▶ **Problem**
Everything from the line with "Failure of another" to the end of the data should be restated word for word, and nothing before it.

▶ **Data section**
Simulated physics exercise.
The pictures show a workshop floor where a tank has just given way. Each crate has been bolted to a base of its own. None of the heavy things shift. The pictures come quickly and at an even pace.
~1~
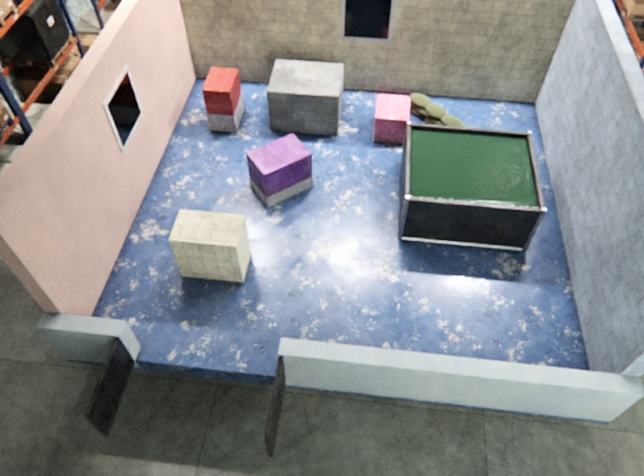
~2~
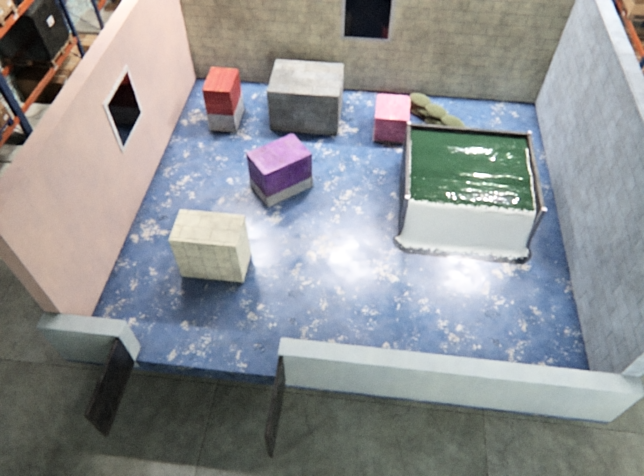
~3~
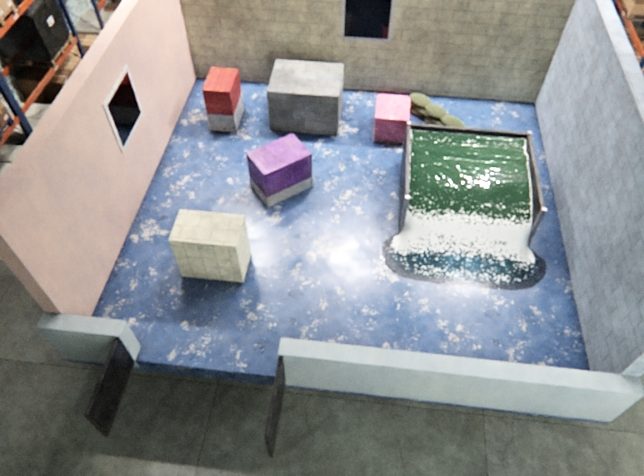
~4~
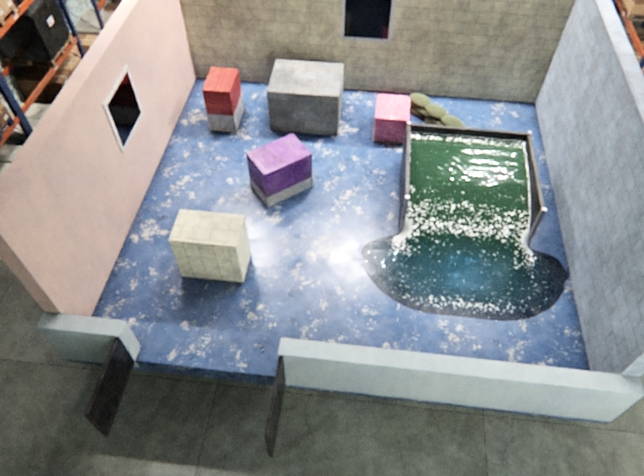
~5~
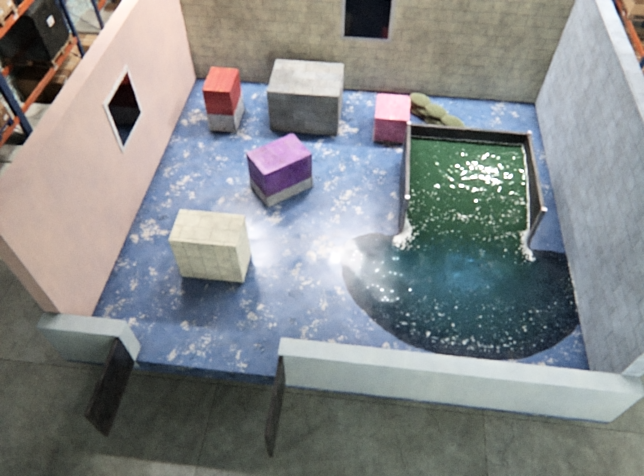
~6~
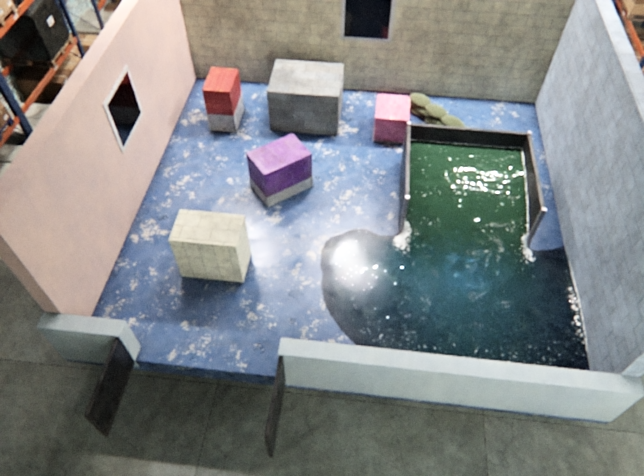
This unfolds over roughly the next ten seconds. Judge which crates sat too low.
The red crate was not too low. The purple crate was not too low. The pink crate was too low.
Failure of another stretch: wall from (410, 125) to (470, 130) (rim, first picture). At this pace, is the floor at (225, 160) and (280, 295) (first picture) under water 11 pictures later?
In the order asked: Swamped and left untouched.
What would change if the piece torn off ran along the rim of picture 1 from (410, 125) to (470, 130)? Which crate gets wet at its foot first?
That would be the pink crate.
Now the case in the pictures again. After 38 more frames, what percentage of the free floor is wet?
Estimate: Some 80 in a hundred.
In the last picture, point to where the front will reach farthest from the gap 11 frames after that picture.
Roughly (130, 344).
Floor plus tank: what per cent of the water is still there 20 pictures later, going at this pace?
Result: Close to 96 %.
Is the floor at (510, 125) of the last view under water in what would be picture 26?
That spot: Waterless.
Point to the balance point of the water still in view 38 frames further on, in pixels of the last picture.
Estimate: (357, 229).
A moment on, water covers 25 % of the floor; the red crate not reached, the purple crate not reached, the pink crate not reached.
Next, water covers 30 % of the floor; the red crate not reached, the purple crate not reached, the pink crate not reached.
Then, water covers 50 % of the floor; the red crate not reached, the purple crate water round its plinth, the pink crate not reached.
Later, water covers 80 % of the floor; the red crate water round its plinth, the purple crate water round its plinth, the pink crate water round its plinth.
In the end, water covers 100 % of the floor; the red crate stayed above the water, the purple crate stayed above the water, the pink crate was topped.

▶ **The solution**
Failure of another stretch: wall from (410, 125) to (470, 130) (rim, first picture). At this pace, is the floor at (225, 160) and (280, 295) (first picture) under water 11 pictures later?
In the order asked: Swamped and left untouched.
What would change if the piece torn off ran along the rim of picture 1 from (410, 125) to (470, 130)? Which crate gets wet at its foot first?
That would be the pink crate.
Now the case in the pictures again. After 38 more frames, what percentage of the free floor is wet?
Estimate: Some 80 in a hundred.
In the last picture, point to where the front will reach farthest from the gap 11 frames after that picture.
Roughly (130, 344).
Floor plus tank: what per cent of the water is still there 20 pictures later, going at this pace?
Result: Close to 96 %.
Is the floor at (510, 125) of the last view under water in what would be picture 26?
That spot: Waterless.
Point to the balance point of the water still in view 38 frames further on, in pixels of the last picture.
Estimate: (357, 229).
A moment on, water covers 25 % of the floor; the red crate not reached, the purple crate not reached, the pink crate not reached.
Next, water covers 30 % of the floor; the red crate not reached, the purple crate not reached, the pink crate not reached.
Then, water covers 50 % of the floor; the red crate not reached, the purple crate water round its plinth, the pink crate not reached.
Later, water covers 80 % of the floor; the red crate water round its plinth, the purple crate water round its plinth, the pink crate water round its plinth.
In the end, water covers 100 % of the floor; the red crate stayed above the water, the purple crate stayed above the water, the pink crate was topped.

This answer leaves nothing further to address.